[Portions of a question dataset]
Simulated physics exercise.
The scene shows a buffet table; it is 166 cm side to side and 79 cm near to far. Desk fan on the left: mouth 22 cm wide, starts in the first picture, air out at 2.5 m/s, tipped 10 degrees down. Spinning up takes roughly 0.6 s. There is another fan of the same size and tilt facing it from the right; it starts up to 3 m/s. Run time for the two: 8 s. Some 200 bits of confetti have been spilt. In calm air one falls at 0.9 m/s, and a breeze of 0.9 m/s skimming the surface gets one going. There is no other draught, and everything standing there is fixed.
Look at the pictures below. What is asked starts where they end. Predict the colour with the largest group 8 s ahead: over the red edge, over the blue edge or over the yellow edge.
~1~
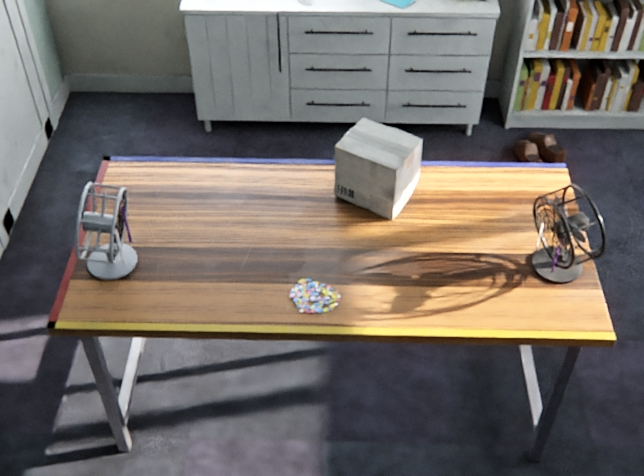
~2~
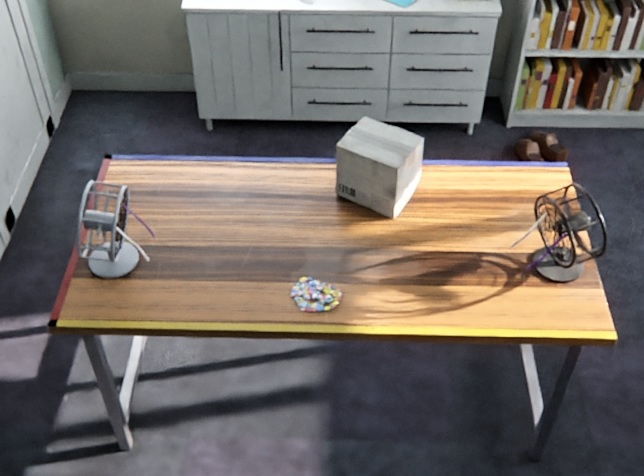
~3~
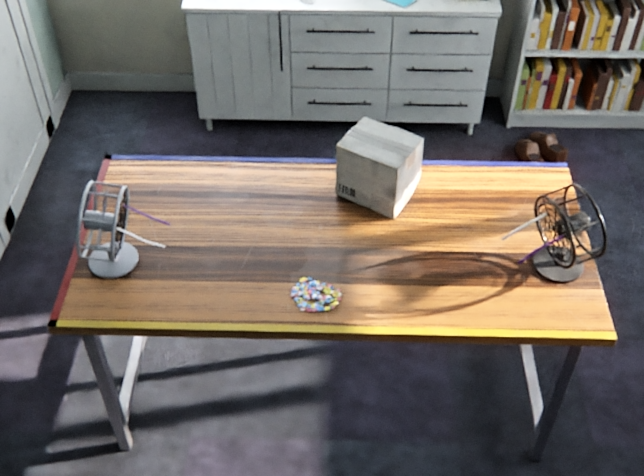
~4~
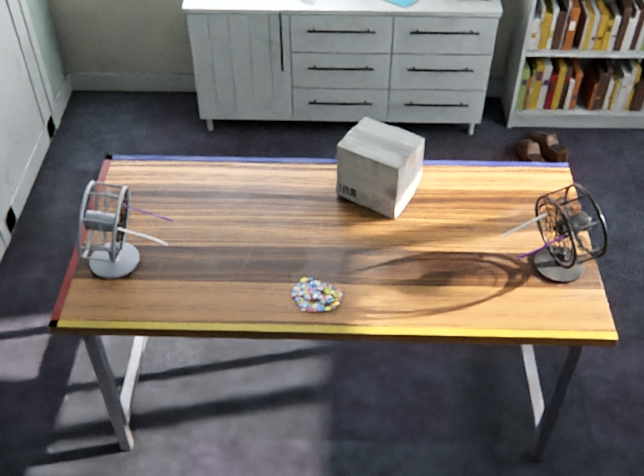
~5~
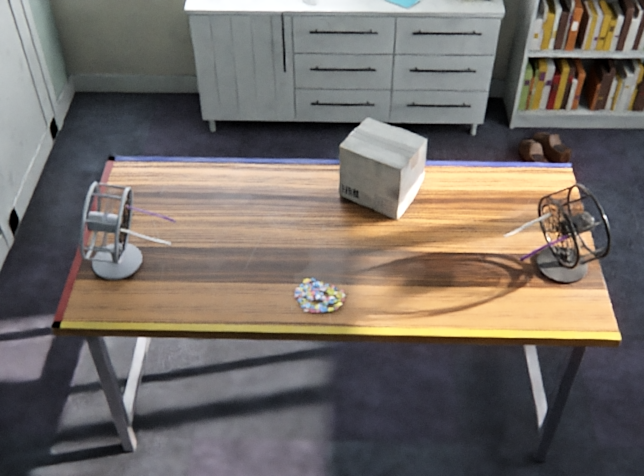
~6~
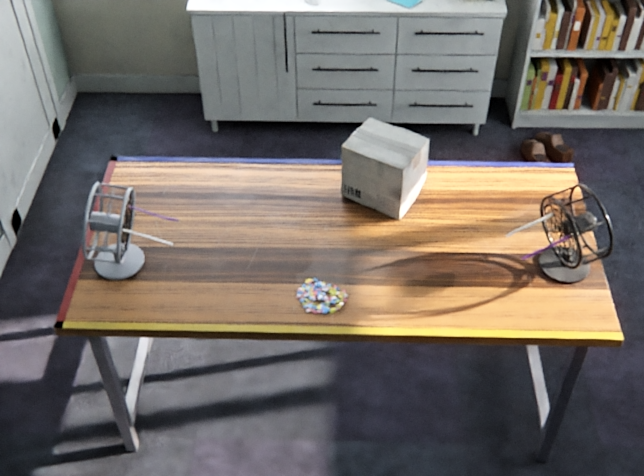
The yellow edge.
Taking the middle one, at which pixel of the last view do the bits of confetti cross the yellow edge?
Median crossing, approx. (287, 333).
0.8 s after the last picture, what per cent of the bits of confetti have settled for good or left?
Estimate: Close to 70 %.
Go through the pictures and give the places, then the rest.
In the first picture, the middle of the bits of confetti is near (313, 297), none has stirred yet, the mouth of the desk fan is at (102, 223) and that of the second one at (568, 227).
In the second picture, the middle of the bits of confetti is near (314, 295), none has stirred yet, the red edge is centred on (79, 232), the blue edge is centred on (335, 159) and the yellow edge is centred on (330, 333).
In the third picture, the middle of the bits of confetti is near (314, 295), none has stirred yet and the top of a box is at (381, 141).
In the fourth picture, the middle of the bits of confetti is near (314, 295) and none has stirred yet.
In the fifth picture, the middle of the bits of confetti is near (317, 296) and none has stirred yet.
In the sixth picture, the middle of the bits of confetti is near (319, 296) and none has stirred yet.
Then, 0.8 s after the last picture, 0 % are over the red edge, 0 % over the blue edge and 90 % over the yellow edge; 72 % are gone or lie where they will stay.
Then, 1.8 s after the last picture, 0 % are over the red edge, 0 % over the blue edge and 92 % over the yellow edge; 92 % are gone or lie where they will stay.
Then, 3.6 s after the last picture, 0 % are over the red edge, 0 % over the blue edge and 92 % over the yellow edge; 93 % are gone or lie where they will stay.
Then, 7.2 s after the last picture, at the end, 0 % are over the red edge, 2 % over the blue edge and 92 % over the yellow edge.
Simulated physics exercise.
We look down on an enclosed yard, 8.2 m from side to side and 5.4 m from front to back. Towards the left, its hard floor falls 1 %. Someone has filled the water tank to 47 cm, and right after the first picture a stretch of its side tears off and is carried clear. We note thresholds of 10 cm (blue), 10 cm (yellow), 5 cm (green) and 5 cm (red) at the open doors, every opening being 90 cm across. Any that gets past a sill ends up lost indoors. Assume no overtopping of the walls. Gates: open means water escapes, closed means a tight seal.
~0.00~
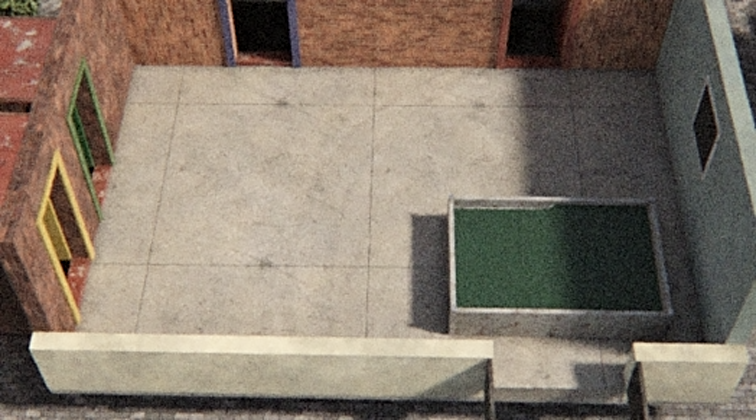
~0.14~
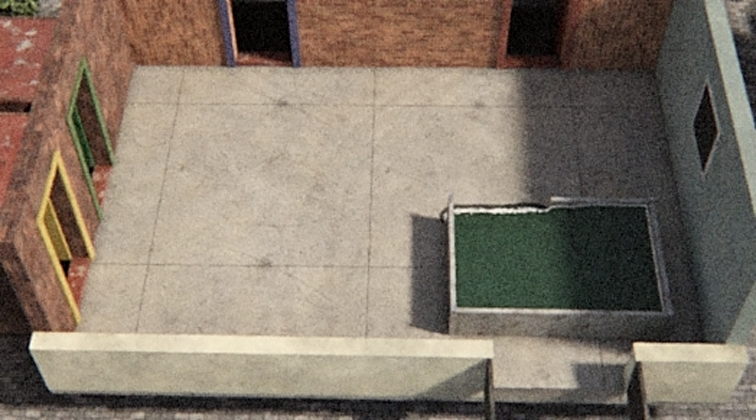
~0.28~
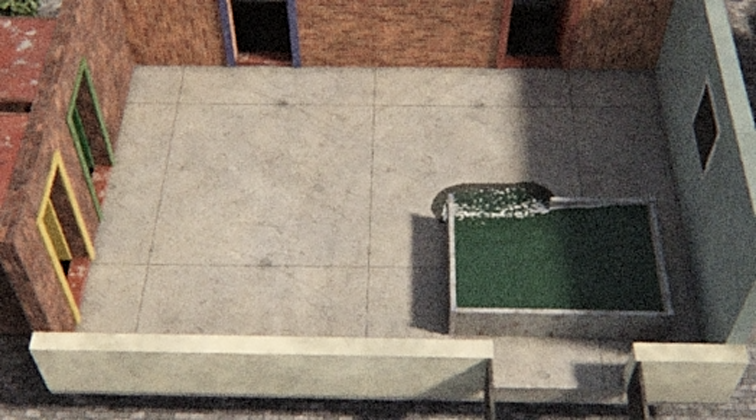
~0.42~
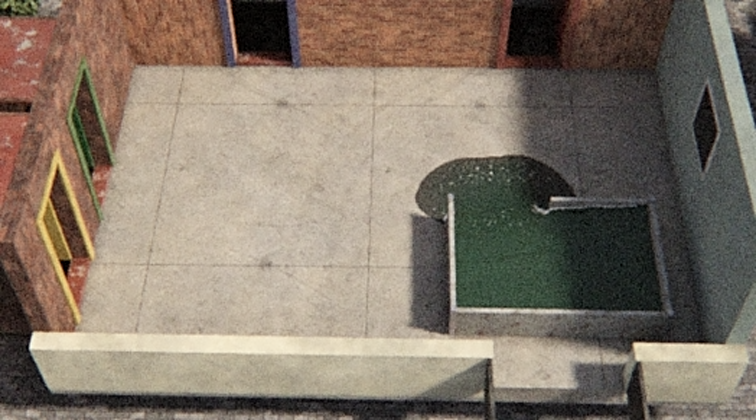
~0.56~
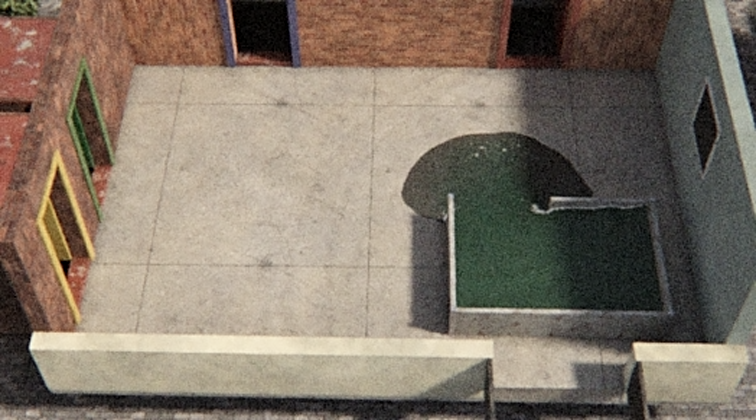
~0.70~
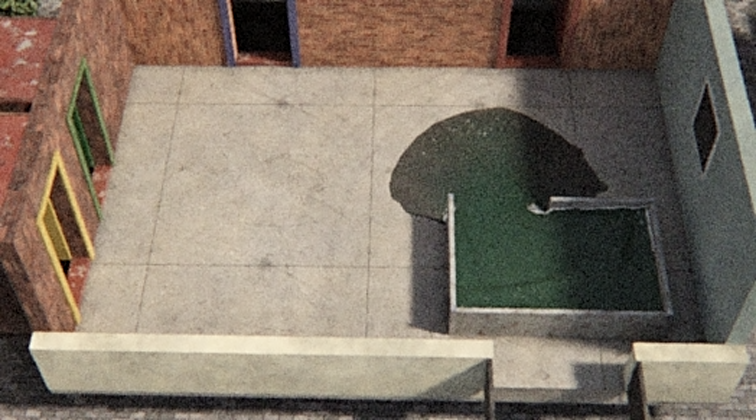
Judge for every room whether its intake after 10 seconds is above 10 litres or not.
The blue door: Intake not above; the yellow door: Intake not above; the green door: Intake above; the red door: Intake above.
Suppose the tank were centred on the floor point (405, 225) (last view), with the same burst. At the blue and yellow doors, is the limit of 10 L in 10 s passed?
Blue door exceeded, yellow door held.
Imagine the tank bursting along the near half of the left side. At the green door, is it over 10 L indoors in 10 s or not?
Green: Exceeds.
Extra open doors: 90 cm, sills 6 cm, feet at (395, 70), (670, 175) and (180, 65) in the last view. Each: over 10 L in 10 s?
Door 1: Higher; door 2: Lower; door 3: Higher.
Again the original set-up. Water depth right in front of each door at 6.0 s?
Centimetres: Blue 6 / yellow 3 / green 8 / red 10.
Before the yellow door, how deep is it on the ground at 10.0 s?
Depth: Approx. 7.0 cm.
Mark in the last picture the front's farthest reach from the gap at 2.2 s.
(295, 74).
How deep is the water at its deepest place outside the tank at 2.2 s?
Some 24 cm deep.
After 1.4 s water covers 20 % of the floor and is deepest (26 cm) near (473, 212); blue door not reached, yellow door not reached, green door not reached, red door 9 cm at the sill, 3 L in.
After 2.2 s water covers 30 % of the floor and is deepest (24 cm) near (433, 75); blue door not reached, yellow door not reached, green door not reached, red door 17 cm at the sill, 46 L in.
After 3.5 s water covers 40 % of the floor and is deepest (21 cm) near (134, 73); blue door 9 cm at the sill, 0 L in, yellow door not reached, green door not reached, red door 15 cm at the sill, 123 L in.
After 6.0 s water covers 60 % of the floor and is deepest (15 cm) near (130, 90); blue door 6 cm at the sill, 0 L in, yellow door 3 cm at the sill, 0 L in, green door 8 cm at the sill, 3 L in, red door 10 cm at the sill, 193 L in.
After 10.0 s water covers 80 % of the floor and is deepest (12 cm) near (69, 364); blue door 4 cm at the sill, 0 L in, yellow door 7 cm at the sill, 0 L in, green door 7 cm at the sill, 18 L in, red door 5 cm at the sill, 213 L in.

Short problem >> Print exactly the lines from the beginning of the entries through the line with "The scene shows". Output nothing more.

Solution to this problem >>
Simulated physics exercise.
The scene shows a buffet table; it is 166 cm side to side and 79 cm near to far. Desk fan on the left: mouth 22 cm wide, starts in the first picture, air out at 2.5 m/s, tipped 10 degrees down. Spinning up takes roughly 0.6 s. There is another fan of the same size and tilt facing it from the right; it starts up to 3 m/s. Run time for the two: 8 s. Some 200 bits of confetti have been spilt. In calm air one falls at 0.9 m/s, and a breeze of 0.9 m/s skimming the surface gets one going. There is no other draught, and everything standing there is fixed.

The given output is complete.